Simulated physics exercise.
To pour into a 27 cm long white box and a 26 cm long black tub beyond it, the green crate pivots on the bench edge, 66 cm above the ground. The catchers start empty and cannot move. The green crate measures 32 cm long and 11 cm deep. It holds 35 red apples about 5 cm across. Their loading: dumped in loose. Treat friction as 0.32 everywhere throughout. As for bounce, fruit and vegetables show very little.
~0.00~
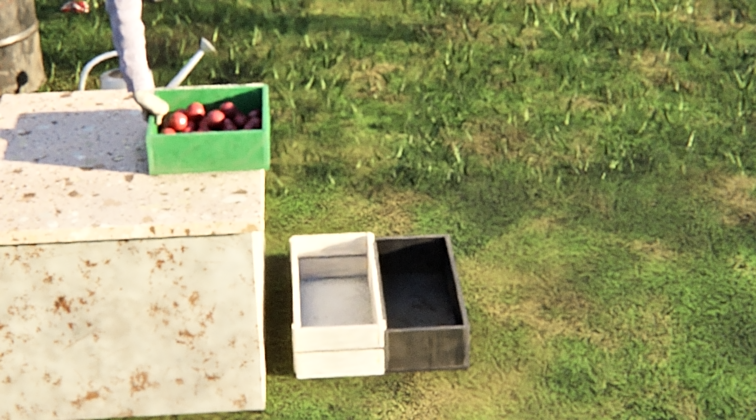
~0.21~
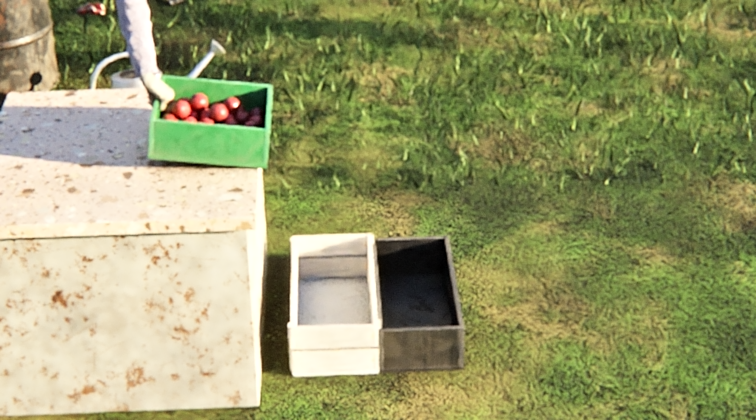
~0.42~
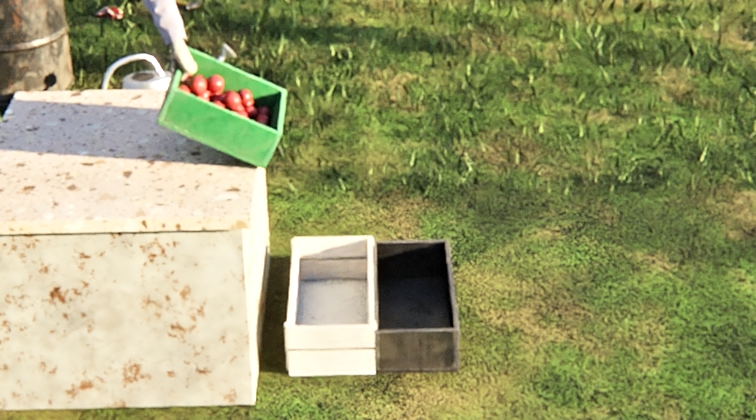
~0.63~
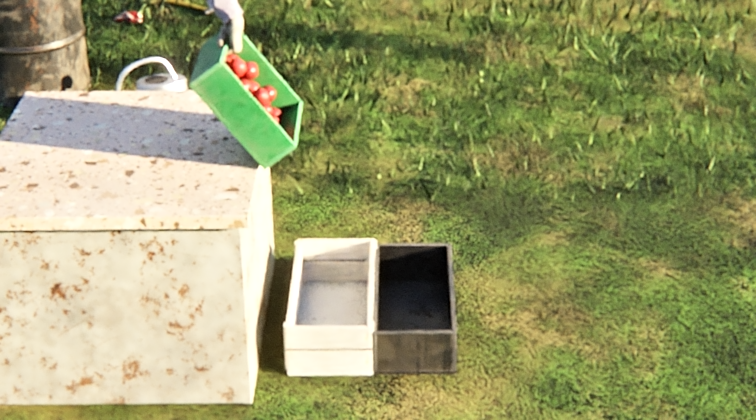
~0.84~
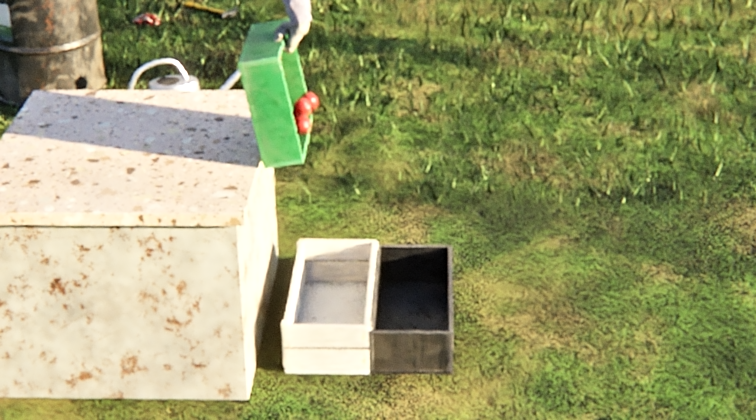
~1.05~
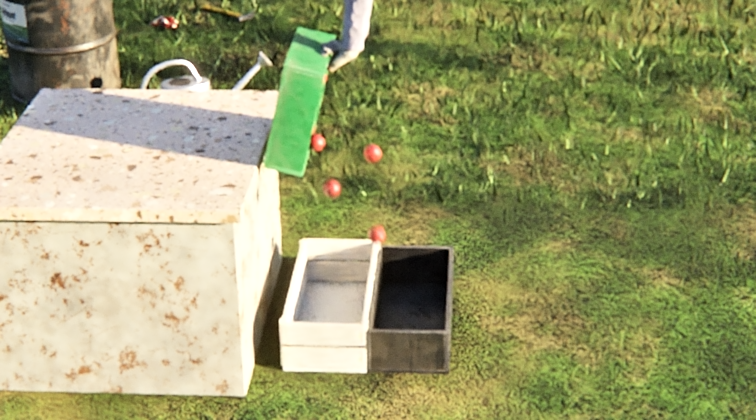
On a sunlit lawn, a gloved hand tipped a green crate of red apples rightward at the edge of a speckled bench until a few tumbled out above a white box and a black tub.
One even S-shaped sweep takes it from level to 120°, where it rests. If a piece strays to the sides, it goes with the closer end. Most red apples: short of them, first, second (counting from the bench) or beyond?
Answer: Farther.
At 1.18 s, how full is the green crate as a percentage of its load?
65 %.
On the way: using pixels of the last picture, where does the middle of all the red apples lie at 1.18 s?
I'd say close to (325, 129).
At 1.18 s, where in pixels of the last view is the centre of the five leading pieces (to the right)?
About (376, 210).
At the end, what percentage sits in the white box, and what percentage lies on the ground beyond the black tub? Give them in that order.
Estimate: 40 % then 0 %.
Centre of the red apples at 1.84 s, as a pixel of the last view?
The middle lies near (395, 316).
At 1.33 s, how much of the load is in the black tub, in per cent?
Share at that moment: About 5 %.
After 1.18 s, tilt 114°; 23 still in the green crate, 1 in the white box, 1 in the black tub and 10 in the air.
After 1.33 s, tilt 120°; 5 still in the green crate, 2 in the white box, 2 in the black tub and 26 in the air.
After 1.56 s, tilt 120°; 9 in the white box, 16 in the black tub and 10 in the air.
Final count (at 1.84 s), 14 in the white box and 21 in the black tub.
§
▸ Instructions for the task: Leave out the pictures and restate everything else word for word.

▸ Output for this exercise:
Simulated physics exercise.
To pour into a 27 cm long white box and a 26 cm long black tub beyond it, the green crate pivots on the bench edge, 66 cm above the ground. The catchers start empty and cannot move. The green crate measures 32 cm long and 11 cm deep. It holds 35 red apples about 5 cm across. Their loading: dumped in loose. Treat friction as 0.32 everywhere throughout. As for bounce, fruit and vegetables show very little.
~0.00~
~0.21~
~0.42~
~0.63~
~0.84~
~1.05~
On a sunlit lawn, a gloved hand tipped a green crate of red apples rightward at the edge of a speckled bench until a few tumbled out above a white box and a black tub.
One even S-shaped sweep takes it from level to 120°, where it rests. If a piece strays to the sides, it goes with the closer end. Most red apples: short of them, first, second (counting from the bench) or beyond?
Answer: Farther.
At 1.18 s, how full is the green crate as a percentage of its load?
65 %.
On the way: using pixels of the last picture, where does the middle of all the red apples lie at 1.18 s?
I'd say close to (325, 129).
At 1.18 s, where in pixels of the last view is the centre of the five leading pieces (to the right)?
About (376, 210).
At the end, what percentage sits in the white box, and what percentage lies on the ground beyond the black tub? Give them in that order.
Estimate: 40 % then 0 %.
Centre of the red apples at 1.84 s, as a pixel of the last view?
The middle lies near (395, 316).
At 1.33 s, how much of the load is in the black tub, in per cent?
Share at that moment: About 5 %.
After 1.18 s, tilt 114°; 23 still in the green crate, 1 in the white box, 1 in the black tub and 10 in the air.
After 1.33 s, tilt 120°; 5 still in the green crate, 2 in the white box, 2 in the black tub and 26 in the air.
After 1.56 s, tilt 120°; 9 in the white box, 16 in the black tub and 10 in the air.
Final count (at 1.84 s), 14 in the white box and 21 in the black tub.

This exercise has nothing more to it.